DATASET CONTENT:
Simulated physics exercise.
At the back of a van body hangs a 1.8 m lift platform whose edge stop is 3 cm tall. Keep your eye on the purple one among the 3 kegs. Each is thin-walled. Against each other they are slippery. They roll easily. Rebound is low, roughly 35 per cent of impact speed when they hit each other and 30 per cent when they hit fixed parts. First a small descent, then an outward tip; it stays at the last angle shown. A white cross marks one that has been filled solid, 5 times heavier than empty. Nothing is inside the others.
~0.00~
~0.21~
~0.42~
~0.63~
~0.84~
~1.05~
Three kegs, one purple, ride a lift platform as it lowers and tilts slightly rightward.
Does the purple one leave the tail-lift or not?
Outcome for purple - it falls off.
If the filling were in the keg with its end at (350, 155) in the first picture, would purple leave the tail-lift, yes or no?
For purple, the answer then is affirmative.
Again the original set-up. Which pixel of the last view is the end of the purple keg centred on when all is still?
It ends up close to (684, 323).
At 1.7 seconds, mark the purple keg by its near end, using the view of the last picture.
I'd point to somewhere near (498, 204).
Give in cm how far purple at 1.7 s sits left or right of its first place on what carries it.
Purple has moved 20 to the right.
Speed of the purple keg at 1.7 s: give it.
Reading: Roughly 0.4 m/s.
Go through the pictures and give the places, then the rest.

TASK STATEMENT:
All of the material above needs to be retyped word for word.

EXERCISE SOLUTION:
Simulated physics exercise.
At the back of a van body hangs a 1.8 m lift platform whose edge stop is 3 cm tall. Keep your eye on the purple one among the 3 kegs. Each is thin-walled. Against each other they are slippery. They roll easily. Rebound is low, roughly 35 per cent of impact speed when they hit each other and 30 per cent when they hit fixed parts. First a small descent, then an outward tip; it stays at the last angle shown. A white cross marks one that has been filled solid, 5 times heavier than empty. Nothing is inside the others.
~0.00~
~0.21~
~0.42~
~0.63~
~0.84~
~1.05~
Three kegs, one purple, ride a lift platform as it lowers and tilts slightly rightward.
Does the purple one leave the tail-lift or not?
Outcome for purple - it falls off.
If the filling were in the keg with its end at (350, 155) in the first picture, would purple leave the tail-lift, yes or no?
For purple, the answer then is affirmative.
Again the original set-up. Which pixel of the last view is the end of the purple keg centred on when all is still?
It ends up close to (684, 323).
At 1.7 seconds, mark the purple keg by its near end, using the view of the last picture.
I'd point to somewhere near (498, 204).
Give in cm how far purple at 1.7 s sits left or right of its first place on what carries it.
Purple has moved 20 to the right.
Speed of the purple keg at 1.7 s: give it.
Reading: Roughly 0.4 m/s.
Go through the pictures and give the places, then the rest.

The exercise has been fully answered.